**** GIVEN DATA ****

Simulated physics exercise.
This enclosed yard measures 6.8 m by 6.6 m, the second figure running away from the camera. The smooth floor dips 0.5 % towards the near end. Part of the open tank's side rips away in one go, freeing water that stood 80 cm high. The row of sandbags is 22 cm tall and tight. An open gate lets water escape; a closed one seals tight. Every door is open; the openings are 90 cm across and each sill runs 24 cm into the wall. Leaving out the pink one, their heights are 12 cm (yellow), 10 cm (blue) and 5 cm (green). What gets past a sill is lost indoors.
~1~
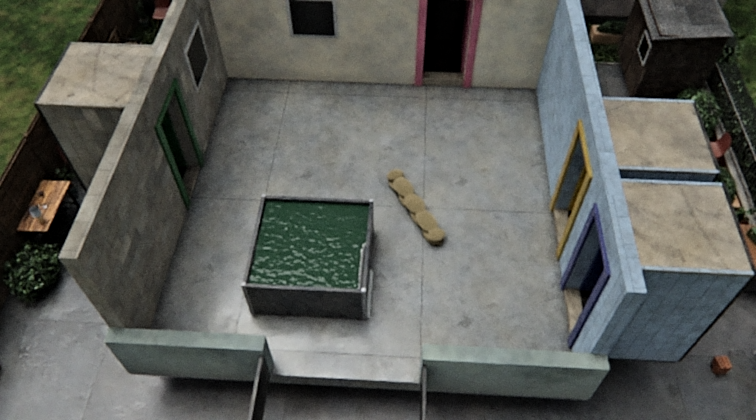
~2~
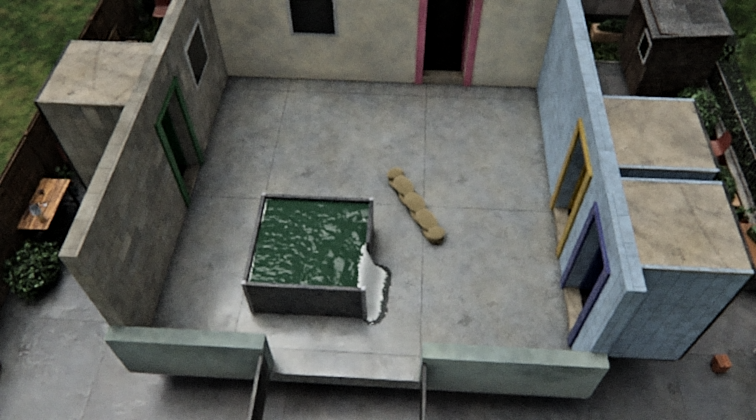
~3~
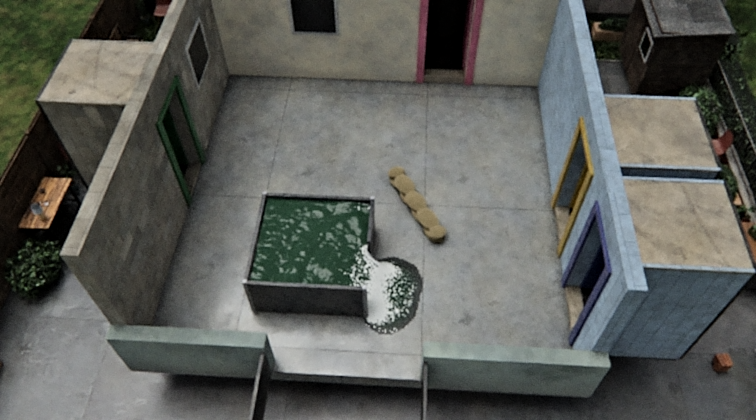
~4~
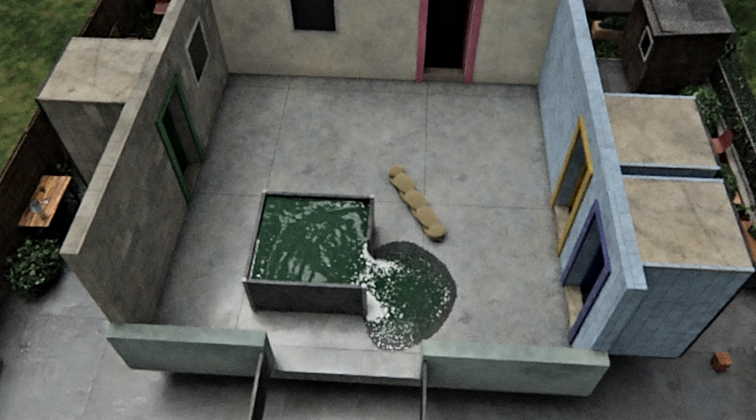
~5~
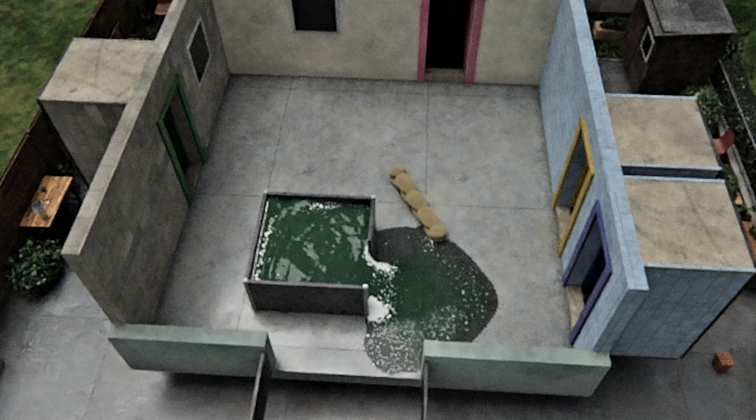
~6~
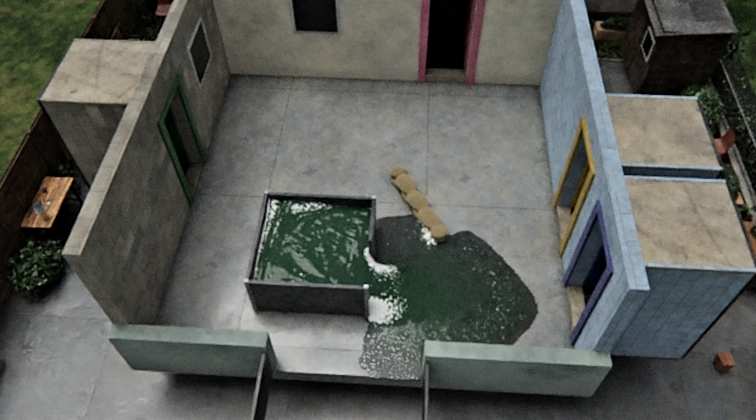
In the video, green water bursts from the right side of an open tank in a walled yard, foaming at the gap, then spreads across the grey floor, reaching the tan barrier and the near edge while widening rightward.
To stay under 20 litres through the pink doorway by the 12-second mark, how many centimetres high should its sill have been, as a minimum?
At least 6.5 cm or so.
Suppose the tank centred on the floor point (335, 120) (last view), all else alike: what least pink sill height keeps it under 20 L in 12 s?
About 8.0 cm.
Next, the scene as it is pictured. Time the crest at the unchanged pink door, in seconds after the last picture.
Around 4.5 s.
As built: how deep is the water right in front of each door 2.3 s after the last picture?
In cm: Yellow 16, pink 0, blue 25, green 0.
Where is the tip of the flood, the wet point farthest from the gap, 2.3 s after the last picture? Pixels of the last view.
Around (536, 106).
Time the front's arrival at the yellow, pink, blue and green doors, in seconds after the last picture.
Arrival: Yellow 0.5 s, pink 3.4 s, blue 0.1 s, green 9.0 s.
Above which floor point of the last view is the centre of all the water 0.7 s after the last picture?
Near (368, 279).
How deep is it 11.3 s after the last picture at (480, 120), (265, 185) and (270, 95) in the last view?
In that order: 6, 3 and 6 cm.
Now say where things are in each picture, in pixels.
In the first picture, the open tank at (311, 244) is whole and still, 80 cm deep; the pink door at (446, 48) is dry.
In the second picture, water pours out at (365, 282) and has run 0.3 m, to (386, 281); about 10 cm deep outside, 80 cm at the back.
In the third picture, the front is at (415, 294), 0.8 m from the gap at (366, 283); 0.9 m2 of floor is wet, 80 cm left at the back.
In the fourth picture, water pours out at (365, 283) and has run 1.4 m, to (450, 301); about 8 cm deep outside, 78 cm at the back.
In the fifth picture, the gap is at (367, 283), the front 2.1 m out at (492, 306); the back of the open tank holds 69 cm.
In the sixth picture, water pours out at (367, 283) and has run 2.7 m, to (530, 315); about 5 cm deep outside, 68 cm at the back; 3.9 m in a straight line remain to the pink door at (449, 44).
Then, 0.7 s after the last picture water covers 20 % of the floor, deepest (51 cm) near (570, 373); it has not reached the pink door.
Then, 2.3 s after the last picture water covers 30 % of the floor, deepest (28 cm) near (521, 348); it has not reached the pink door.
Then, 11.3 s after the last picture water covers 85 % of the floor, deepest (8 cm) near (224, 99); 6 cm at the pink door, 0 litres in over its 17 cm sill.
At the pink door as built, the water peaked near 11 cm, 4.7 s after the last picture.
With a sill of 5.5 cm, 29 litres would have come in within the 12 s; with 7 cm, 13 litres. So under 20 litres takes about 6.5 cm.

****

EXERCISE GOAL:
Pictures are excluded; copy all other data exactly as shown.

CORRECT RESULT:
Simulated physics exercise.
This enclosed yard measures 6.8 m by 6.6 m, the second figure running away from the camera. The smooth floor dips 0.5 % towards the near end. Part of the open tank's side rips away in one go, freeing water that stood 80 cm high. The row of sandbags is 22 cm tall and tight. An open gate lets water escape; a closed one seals tight. Every door is open; the openings are 90 cm across and each sill runs 24 cm into the wall. Leaving out the pink one, their heights are 12 cm (yellow), 10 cm (blue) and 5 cm (green). What gets past a sill is lost indoors.
~1~
~2~
~3~
~4~
~5~
~6~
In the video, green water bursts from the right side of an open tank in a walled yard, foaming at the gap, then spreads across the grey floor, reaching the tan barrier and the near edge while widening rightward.
To stay under 20 litres through the pink doorway by the 12-second mark, how many centimetres high should its sill have been, as a minimum?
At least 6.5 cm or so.
Suppose the tank centred on the floor point (335, 120) (last view), all else alike: what least pink sill height keeps it under 20 L in 12 s?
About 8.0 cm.
Next, the scene as it is pictured. Time the crest at the unchanged pink door, in seconds after the last picture.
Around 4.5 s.
As built: how deep is the water right in front of each door 2.3 s after the last picture?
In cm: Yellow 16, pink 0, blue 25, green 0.
Where is the tip of the flood, the wet point farthest from the gap, 2.3 s after the last picture? Pixels of the last view.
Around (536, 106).
Time the front's arrival at the yellow, pink, blue and green doors, in seconds after the last picture.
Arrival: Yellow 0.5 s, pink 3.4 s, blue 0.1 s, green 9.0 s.
Above which floor point of the last view is the centre of all the water 0.7 s after the last picture?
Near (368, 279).
How deep is it 11.3 s after the last picture at (480, 120), (265, 185) and (270, 95) in the last view?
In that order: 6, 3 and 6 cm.
Now say where things are in each picture, in pixels.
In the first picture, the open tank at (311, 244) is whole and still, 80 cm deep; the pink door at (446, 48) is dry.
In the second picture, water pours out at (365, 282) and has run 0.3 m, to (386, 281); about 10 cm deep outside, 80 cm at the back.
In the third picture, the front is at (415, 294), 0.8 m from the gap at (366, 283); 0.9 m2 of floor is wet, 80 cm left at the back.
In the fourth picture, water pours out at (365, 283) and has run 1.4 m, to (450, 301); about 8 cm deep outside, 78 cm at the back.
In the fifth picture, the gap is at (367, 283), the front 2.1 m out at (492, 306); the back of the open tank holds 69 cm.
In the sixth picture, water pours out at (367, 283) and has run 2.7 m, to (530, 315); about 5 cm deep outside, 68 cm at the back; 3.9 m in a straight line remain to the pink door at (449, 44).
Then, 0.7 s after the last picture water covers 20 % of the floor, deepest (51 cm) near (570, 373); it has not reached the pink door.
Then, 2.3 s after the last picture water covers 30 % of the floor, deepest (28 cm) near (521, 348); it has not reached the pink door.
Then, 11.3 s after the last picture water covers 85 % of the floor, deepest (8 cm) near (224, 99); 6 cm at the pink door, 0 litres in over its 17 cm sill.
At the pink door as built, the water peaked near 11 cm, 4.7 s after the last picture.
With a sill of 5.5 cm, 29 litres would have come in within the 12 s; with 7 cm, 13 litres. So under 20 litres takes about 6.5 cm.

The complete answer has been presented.